STORED DATA -

** begin **

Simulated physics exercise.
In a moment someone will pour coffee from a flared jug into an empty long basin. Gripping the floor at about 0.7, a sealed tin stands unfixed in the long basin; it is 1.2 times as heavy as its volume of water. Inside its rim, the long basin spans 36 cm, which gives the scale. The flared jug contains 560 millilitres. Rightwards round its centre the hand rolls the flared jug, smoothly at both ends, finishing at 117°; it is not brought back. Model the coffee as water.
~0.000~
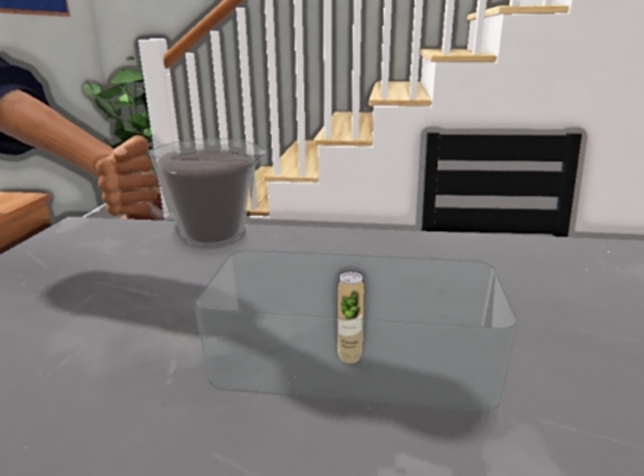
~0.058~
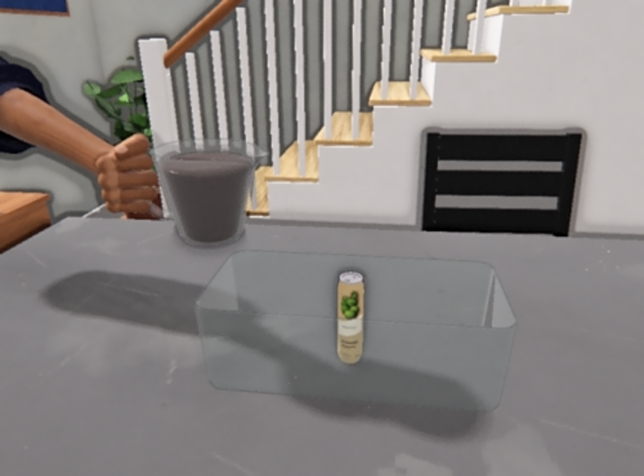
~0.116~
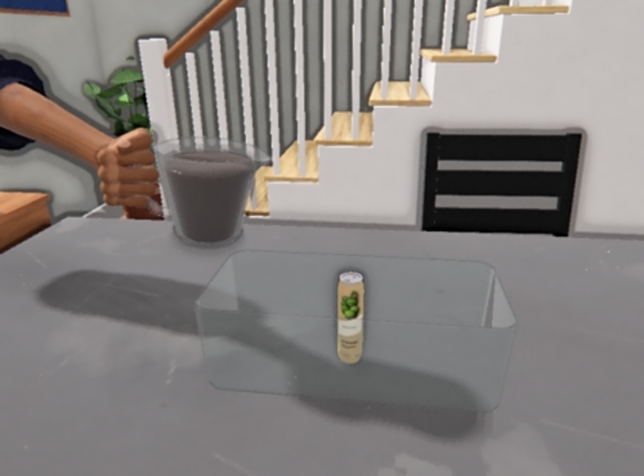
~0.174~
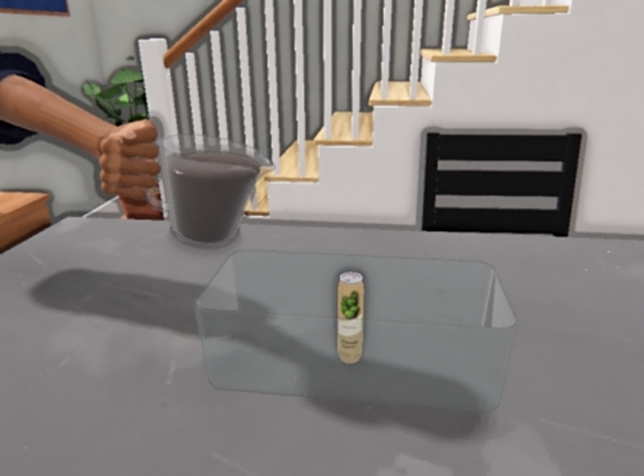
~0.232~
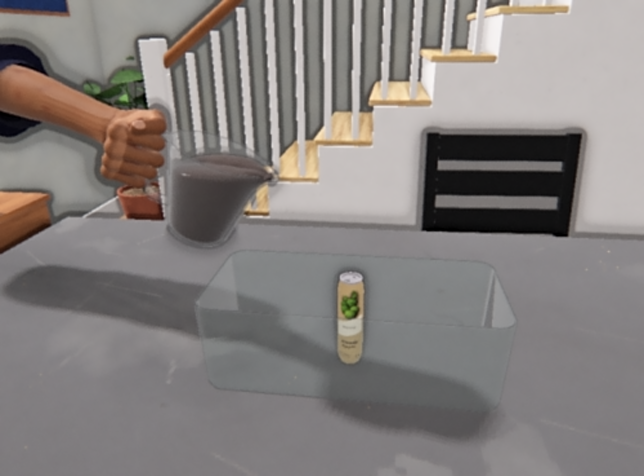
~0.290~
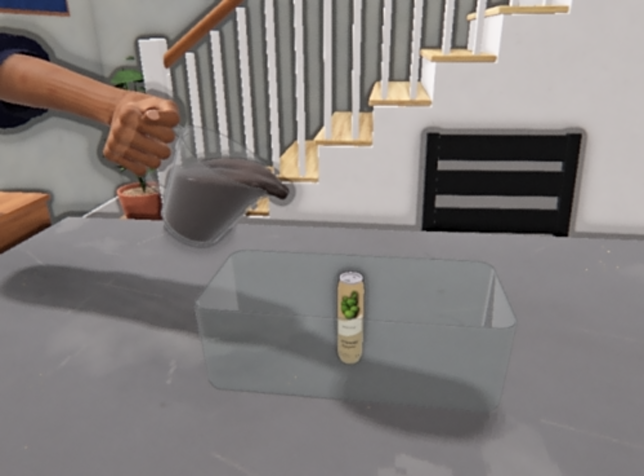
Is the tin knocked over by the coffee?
No.
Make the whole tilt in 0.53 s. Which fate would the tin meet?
In that case the tin stays vertical.
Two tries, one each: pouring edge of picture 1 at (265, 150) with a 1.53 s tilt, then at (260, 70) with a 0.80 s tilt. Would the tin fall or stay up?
The tin stays vertical the first time and overturns the second time.
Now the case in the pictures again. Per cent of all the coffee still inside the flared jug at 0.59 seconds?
Still held: Roughly 34 % of the total.
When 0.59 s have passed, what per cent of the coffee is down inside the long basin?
Roughly 46 percent of it.
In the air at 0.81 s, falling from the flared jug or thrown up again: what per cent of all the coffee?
Roughly 2 per cent.
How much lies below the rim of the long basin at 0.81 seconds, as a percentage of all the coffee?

** end **

TASK GOAL -
Give all the lines above again, character for character, without pictures.

THE RESULT -
Simulated physics exercise.
In a moment someone will pour coffee from a flared jug into an empty long basin. Gripping the floor at about 0.7, a sealed tin stands unfixed in the long basin; it is 1.2 times as heavy as its volume of water. Inside its rim, the long basin spans 36 cm, which gives the scale. The flared jug contains 560 millilitres. Rightwards round its centre the hand rolls the flared jug, smoothly at both ends, finishing at 117°; it is not brought back. Model the coffee as water.
~0.000~
~0.058~
~0.116~
~0.174~
~0.232~
~0.290~
Is the tin knocked over by the coffee?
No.
Make the whole tilt in 0.53 s. Which fate would the tin meet?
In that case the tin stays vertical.
Two tries, one each: pouring edge of picture 1 at (265, 150) with a 1.53 s tilt, then at (260, 70) with a 0.80 s tilt. Would the tin fall or stay up?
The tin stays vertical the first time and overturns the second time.
Now the case in the pictures again. Per cent of all the coffee still inside the flared jug at 0.59 seconds?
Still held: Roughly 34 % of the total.
When 0.59 s have passed, what per cent of the coffee is down inside the long basin?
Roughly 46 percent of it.
In the air at 0.81 s, falling from the flared jug or thrown up again: what per cent of all the coffee?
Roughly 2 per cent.
How much lies below the rim of the long basin at 0.81 seconds, as a percentage of all the coffee?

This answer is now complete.